Problem to work on | Restate the data exactly as given and keep the pictures out.
=====
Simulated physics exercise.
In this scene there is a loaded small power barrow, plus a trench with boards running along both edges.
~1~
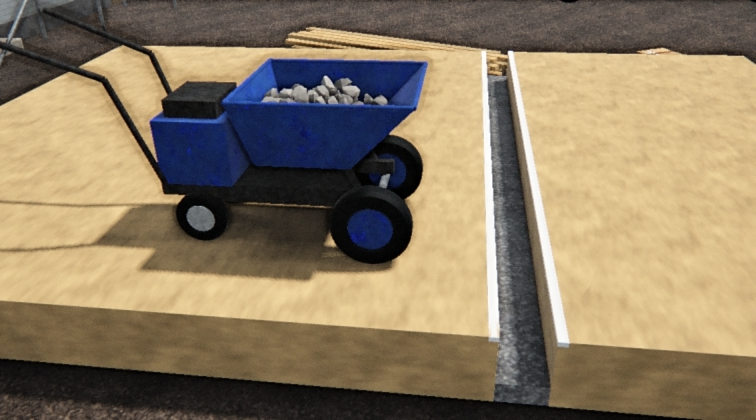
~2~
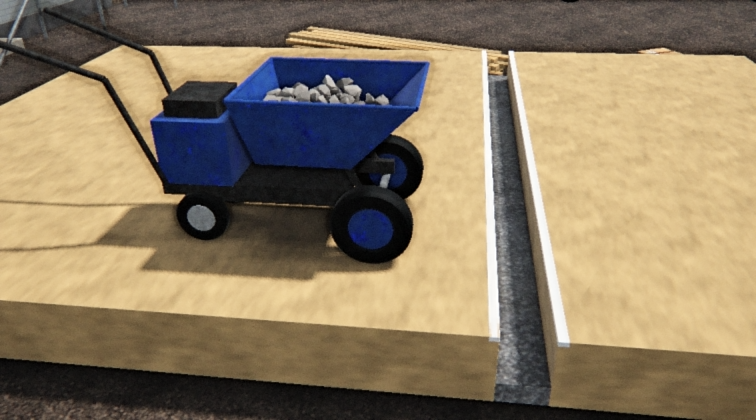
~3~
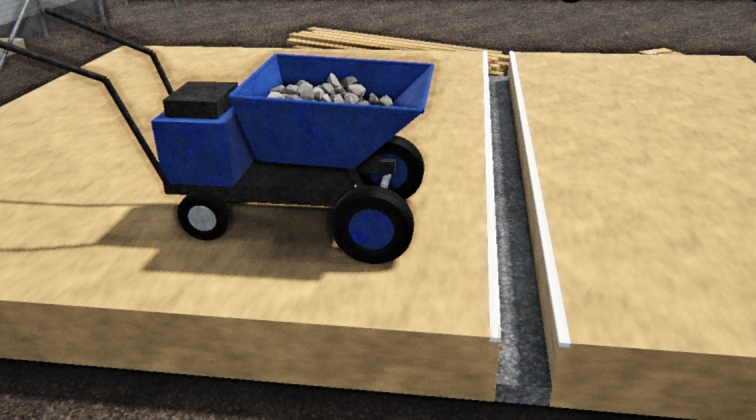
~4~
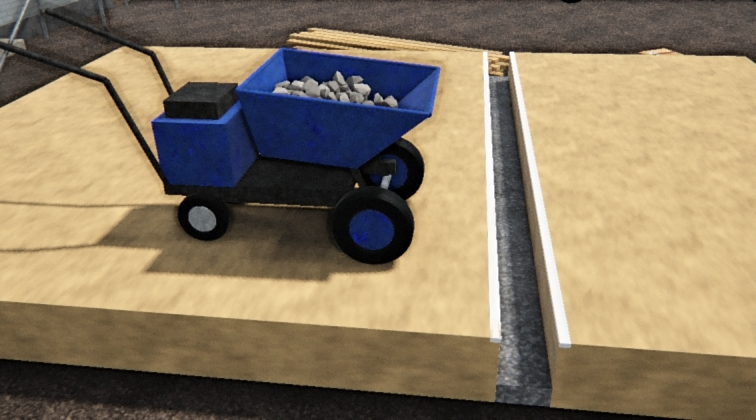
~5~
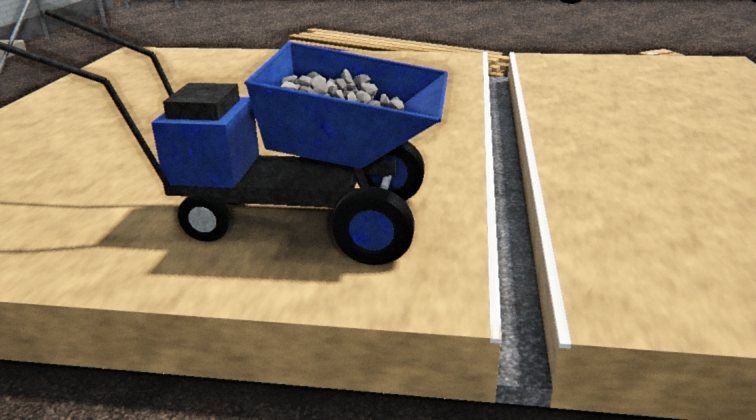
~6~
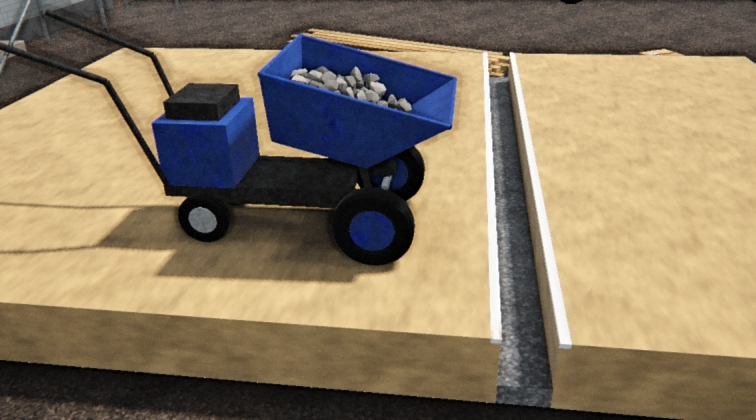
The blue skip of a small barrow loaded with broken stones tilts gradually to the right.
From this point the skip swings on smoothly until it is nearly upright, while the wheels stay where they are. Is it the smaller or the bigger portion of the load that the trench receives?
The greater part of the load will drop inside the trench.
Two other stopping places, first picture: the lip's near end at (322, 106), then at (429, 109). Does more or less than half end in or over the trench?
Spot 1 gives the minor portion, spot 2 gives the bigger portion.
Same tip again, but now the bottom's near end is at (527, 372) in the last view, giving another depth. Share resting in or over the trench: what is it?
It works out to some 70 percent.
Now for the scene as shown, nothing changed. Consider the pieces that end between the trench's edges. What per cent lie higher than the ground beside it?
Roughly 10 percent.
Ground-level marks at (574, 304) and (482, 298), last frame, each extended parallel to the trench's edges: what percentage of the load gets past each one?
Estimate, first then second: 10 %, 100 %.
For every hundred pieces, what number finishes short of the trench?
=====
Solution to the exercise |
Simulated physics exercise.
In this scene there is a loaded small power barrow, plus a trench with boards running along both edges.
~1~
~2~
~3~
~4~
~5~
~6~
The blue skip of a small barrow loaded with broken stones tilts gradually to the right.
From this point the skip swings on smoothly until it is nearly upright, while the wheels stay where they are. Is it the smaller or the bigger portion of the load that the trench receives?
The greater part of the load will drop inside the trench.
Two other stopping places, first picture: the lip's near end at (322, 106), then at (429, 109). Does more or less than half end in or over the trench?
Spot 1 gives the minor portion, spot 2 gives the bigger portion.
Same tip again, but now the bottom's near end is at (527, 372) in the last view, giving another depth. Share resting in or over the trench: what is it?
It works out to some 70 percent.
Now for the scene as shown, nothing changed. Consider the pieces that end between the trench's edges. What per cent lie higher than the ground beside it?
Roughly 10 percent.
Ground-level marks at (574, 304) and (482, 298), last frame, each extended parallel to the trench's edges: what percentage of the load gets past each one?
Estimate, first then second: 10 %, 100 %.
For every hundred pieces, what number finishes short of the trench?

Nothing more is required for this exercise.